SHORT PROBLEM
Your task is to transcribe all of the data below exactly, omitting the images.
►
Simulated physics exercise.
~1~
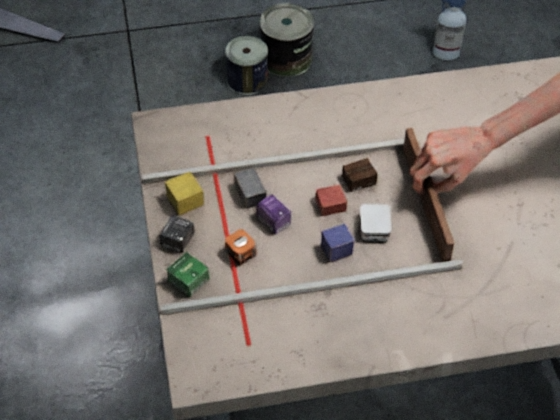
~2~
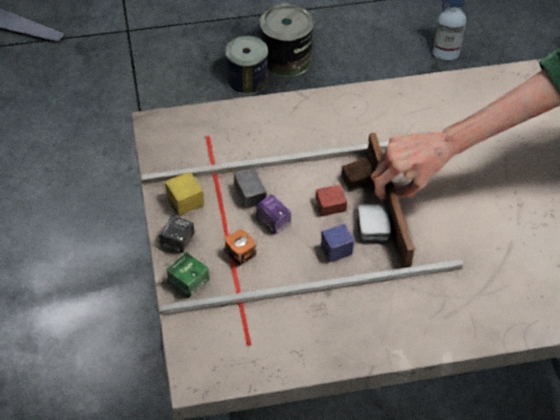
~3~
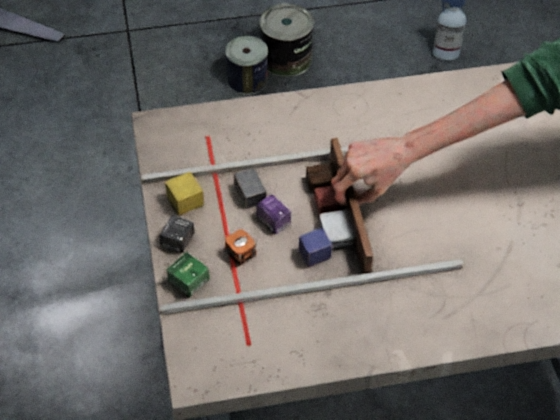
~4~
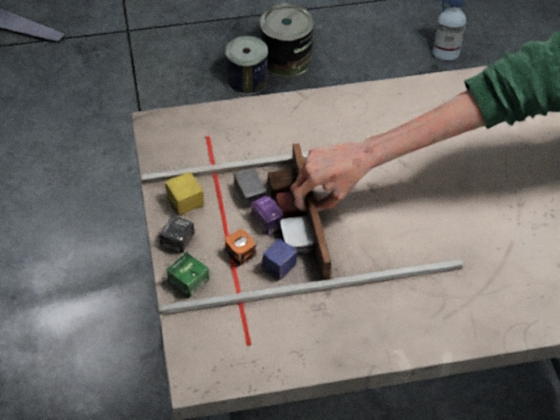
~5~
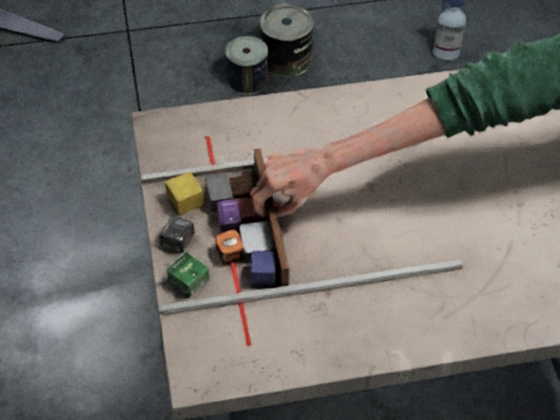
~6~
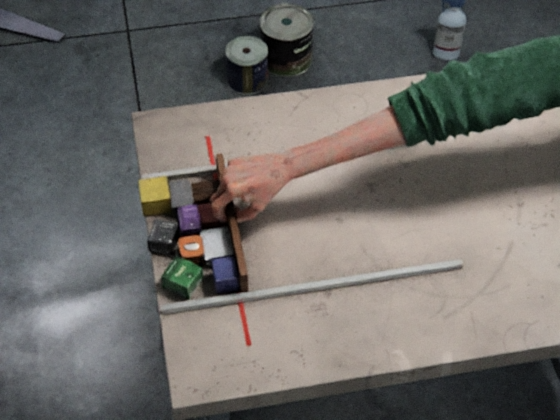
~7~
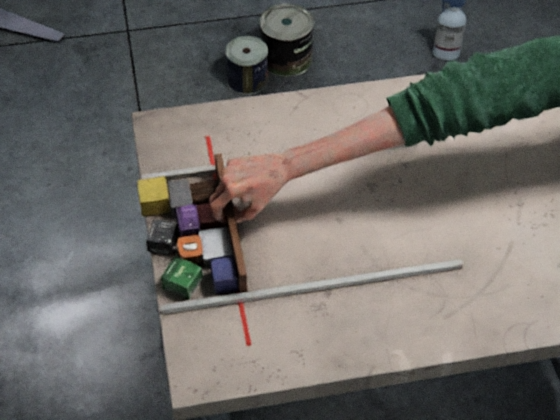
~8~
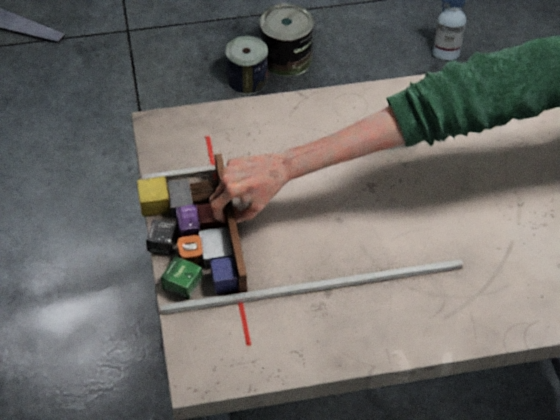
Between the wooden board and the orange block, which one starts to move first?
The wooden board starts to move first. The orange block stays still until the board has swept most of the way toward the red tape.
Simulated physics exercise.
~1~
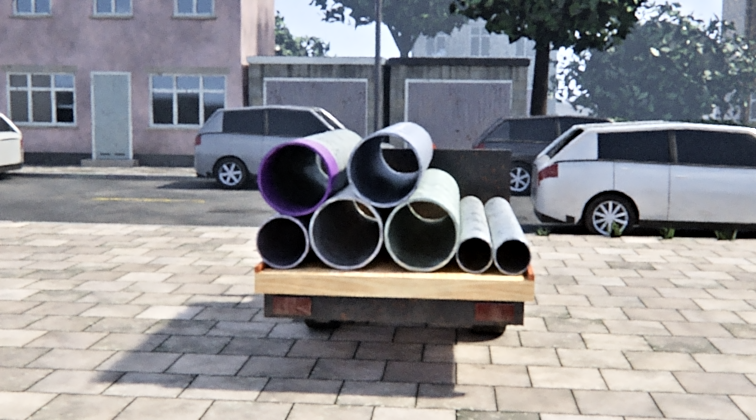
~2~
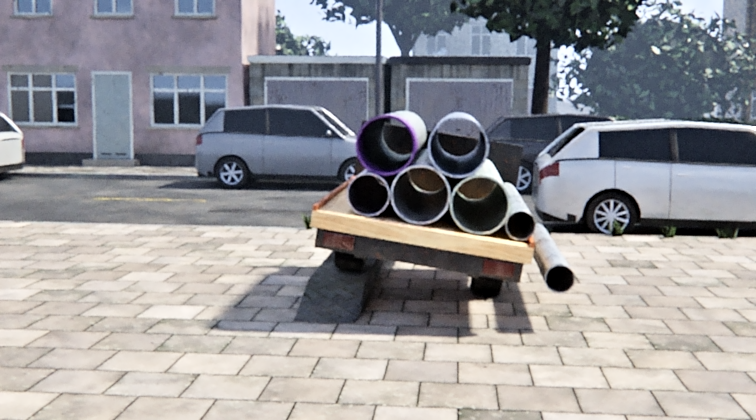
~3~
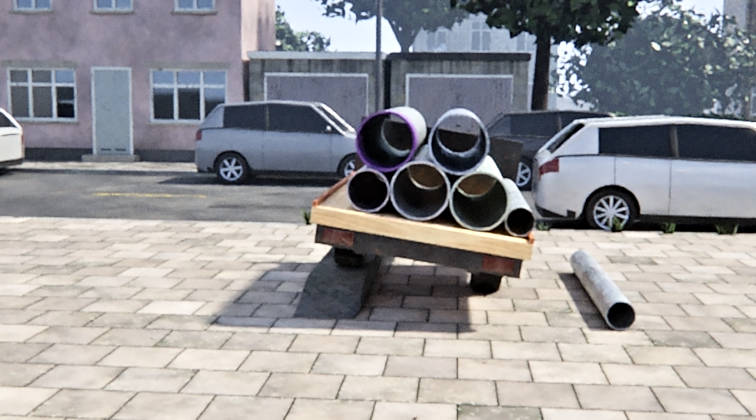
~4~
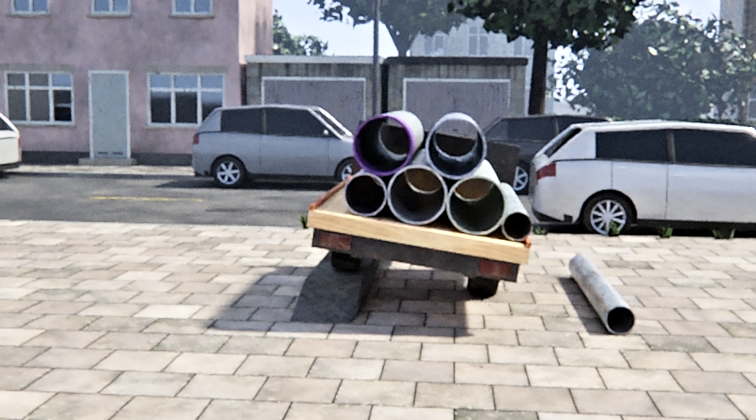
On a paved area beside a street with parked cars, a low trailer stacked with seven hollow pipes tilts to the right as its left wheel mounts a ramp, and one narrow pipe drops off the right side onto the paving, while the purple-rimmed pipe stays on top of the stack.
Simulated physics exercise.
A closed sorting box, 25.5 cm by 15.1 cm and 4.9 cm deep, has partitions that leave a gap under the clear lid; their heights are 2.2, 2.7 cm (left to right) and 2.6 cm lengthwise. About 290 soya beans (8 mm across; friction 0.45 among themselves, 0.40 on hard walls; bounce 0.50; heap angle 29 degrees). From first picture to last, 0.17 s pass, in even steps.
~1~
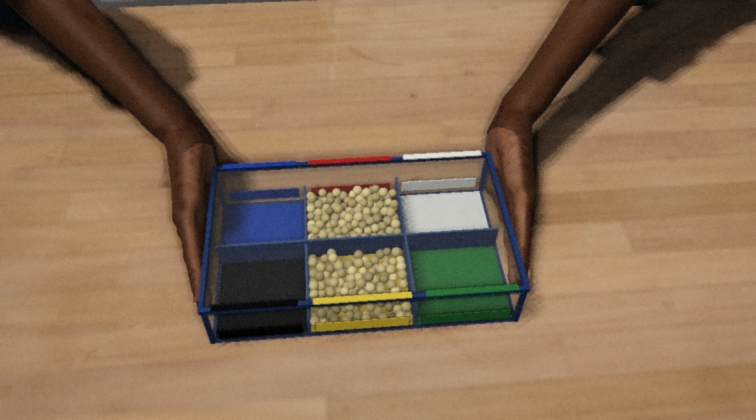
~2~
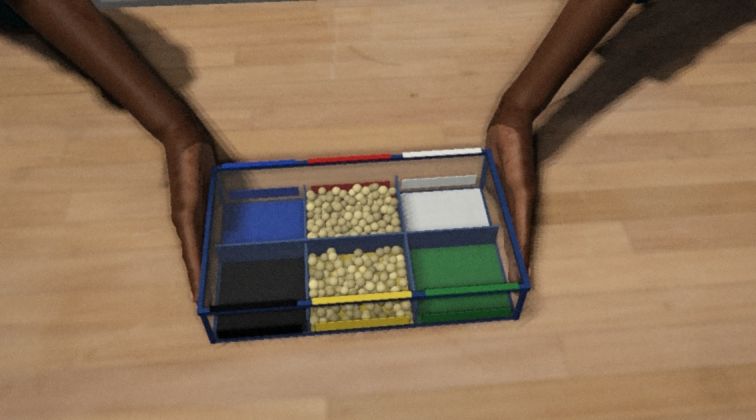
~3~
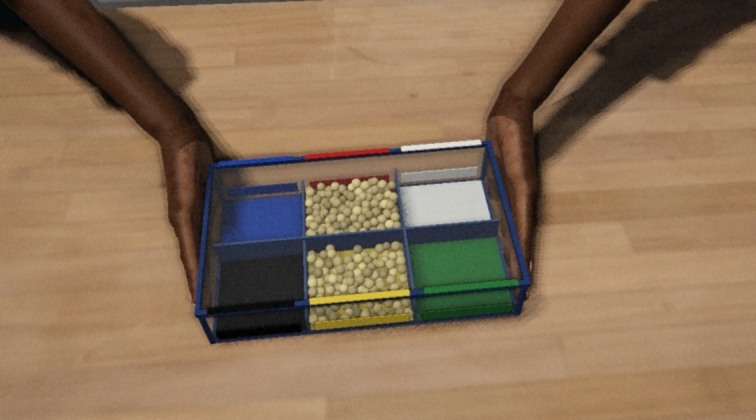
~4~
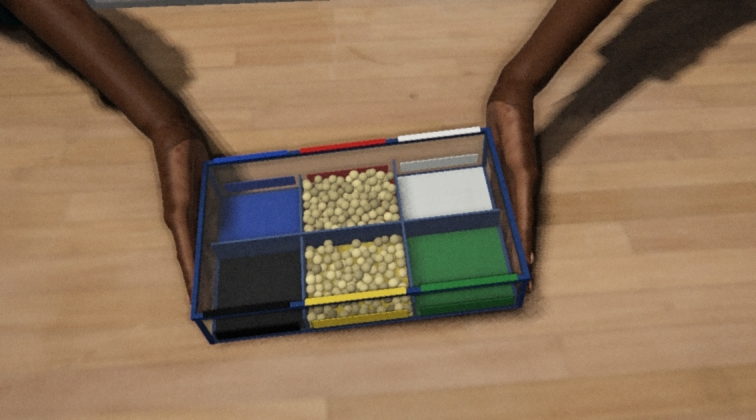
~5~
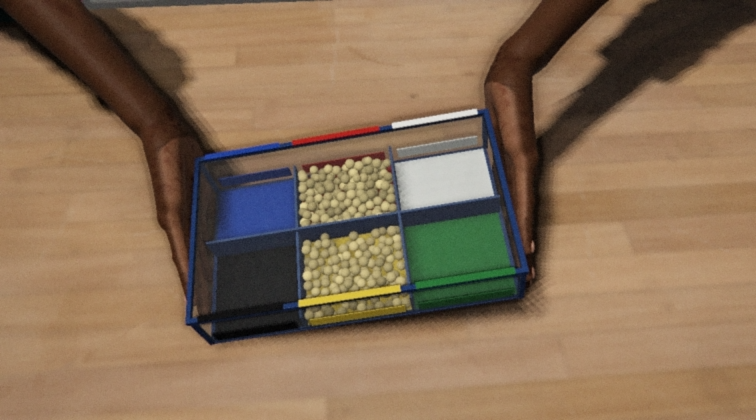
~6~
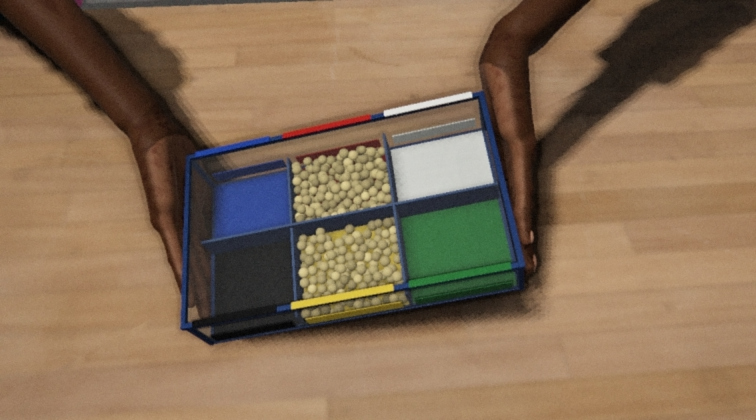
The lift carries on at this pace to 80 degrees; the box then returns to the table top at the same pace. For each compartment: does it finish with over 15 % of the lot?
Red compartment: Under; blue compartment: Under; green compartment: Under; yellow compartment: Over; white compartment: Under; black compartment: Over.
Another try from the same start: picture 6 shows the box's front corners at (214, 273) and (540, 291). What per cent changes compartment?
Then about 55 per cent.
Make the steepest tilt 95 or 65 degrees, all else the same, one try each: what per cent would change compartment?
About 85 and 45 per cent.
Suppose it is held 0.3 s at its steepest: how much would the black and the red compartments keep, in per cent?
In that case black 70; red 10.
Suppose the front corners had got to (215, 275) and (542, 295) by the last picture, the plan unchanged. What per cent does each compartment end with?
Red 15; blue 0; green 50; yellow 25; white 10; black 0.
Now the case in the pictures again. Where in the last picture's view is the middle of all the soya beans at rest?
Near (268, 300).
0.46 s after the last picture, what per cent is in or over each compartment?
Red 35; blue 5; green 0; yellow 40; white 0; black 15.
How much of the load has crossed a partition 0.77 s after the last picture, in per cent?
Some 70 per cent.
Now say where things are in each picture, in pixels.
The first frame shows box tilt 0 degrees, front corners at (204, 309) and (524, 287); red 60 %, yellow 40 %.
The second frame shows box tilt 1 degrees, front corners at (203, 310) and (524, 286).
The third frame shows box tilt 3 degrees, front corners at (200, 312) and (524, 282), lowest corner left front.
The fourth frame shows box tilt 7 degrees, front corners at (197, 315) and (524, 276), lowest corner left front.
The fifth frame shows box tilt 13 degrees, front corners at (192, 320) and (522, 269), lowest corner left front.
The sixth frame shows box tilt 19 degrees, front corners at (187, 324) and (519, 263), lowest corner left front; red 60 %, yellow 40 %.
Then, 0.46 s after the last picture, tilt 79 degrees; red 35 %, blue 5 %, yellow 40 %, black 15 %.
Then, 0.77 s after the last picture, tilt 33 degrees; red 10 %, blue 5 %, yellow 20 %, black 65 %.
Then, 1.18 s after the last picture, tilt 0 degrees; red 10 %, blue 5 %, yellow 20 %, black 65 %.
In the end, red 10 %, blue 5 %, green 0 %, yellow 20 %, white 0 %, black 65 %.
◄
RESULT
Simulated physics exercise.
~1~
~2~
~3~
~4~
~5~
~6~
~7~
~8~
Between the wooden board and the orange block, which one starts to move first?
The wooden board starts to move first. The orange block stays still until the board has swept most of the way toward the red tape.
Simulated physics exercise.
~1~
~2~
~3~
~4~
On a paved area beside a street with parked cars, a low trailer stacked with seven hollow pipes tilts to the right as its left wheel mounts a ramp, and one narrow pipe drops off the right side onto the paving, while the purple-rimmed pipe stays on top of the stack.
Simulated physics exercise.
A closed sorting box, 25.5 cm by 15.1 cm and 4.9 cm deep, has partitions that leave a gap under the clear lid; their heights are 2.2, 2.7 cm (left to right) and 2.6 cm lengthwise. About 290 soya beans (8 mm across; friction 0.45 among themselves, 0.40 on hard walls; bounce 0.50; heap angle 29 degrees). From first picture to last, 0.17 s pass, in even steps.
~1~
~2~
~3~
~4~
~5~
~6~
The lift carries on at this pace to 80 degrees; the box then returns to the table top at the same pace. For each compartment: does it finish with over 15 % of the lot?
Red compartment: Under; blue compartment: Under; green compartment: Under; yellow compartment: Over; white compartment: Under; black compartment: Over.
Another try from the same start: picture 6 shows the box's front corners at (214, 273) and (540, 291). What per cent changes compartment?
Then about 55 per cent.
Make the steepest tilt 95 or 65 degrees, all else the same, one try each: what per cent would change compartment?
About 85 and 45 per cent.
Suppose it is held 0.3 s at its steepest: how much would the black and the red compartments keep, in per cent?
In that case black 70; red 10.
Suppose the front corners had got to (215, 275) and (542, 295) by the last picture, the plan unchanged. What per cent does each compartment end with?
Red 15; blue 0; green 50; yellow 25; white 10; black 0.
Now the case in the pictures again. Where in the last picture's view is the middle of all the soya beans at rest?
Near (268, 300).
0.46 s after the last picture, what per cent is in or over each compartment?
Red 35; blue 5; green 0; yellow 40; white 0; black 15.
How much of the load has crossed a partition 0.77 s after the last picture, in per cent?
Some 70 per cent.
Now say where things are in each picture, in pixels.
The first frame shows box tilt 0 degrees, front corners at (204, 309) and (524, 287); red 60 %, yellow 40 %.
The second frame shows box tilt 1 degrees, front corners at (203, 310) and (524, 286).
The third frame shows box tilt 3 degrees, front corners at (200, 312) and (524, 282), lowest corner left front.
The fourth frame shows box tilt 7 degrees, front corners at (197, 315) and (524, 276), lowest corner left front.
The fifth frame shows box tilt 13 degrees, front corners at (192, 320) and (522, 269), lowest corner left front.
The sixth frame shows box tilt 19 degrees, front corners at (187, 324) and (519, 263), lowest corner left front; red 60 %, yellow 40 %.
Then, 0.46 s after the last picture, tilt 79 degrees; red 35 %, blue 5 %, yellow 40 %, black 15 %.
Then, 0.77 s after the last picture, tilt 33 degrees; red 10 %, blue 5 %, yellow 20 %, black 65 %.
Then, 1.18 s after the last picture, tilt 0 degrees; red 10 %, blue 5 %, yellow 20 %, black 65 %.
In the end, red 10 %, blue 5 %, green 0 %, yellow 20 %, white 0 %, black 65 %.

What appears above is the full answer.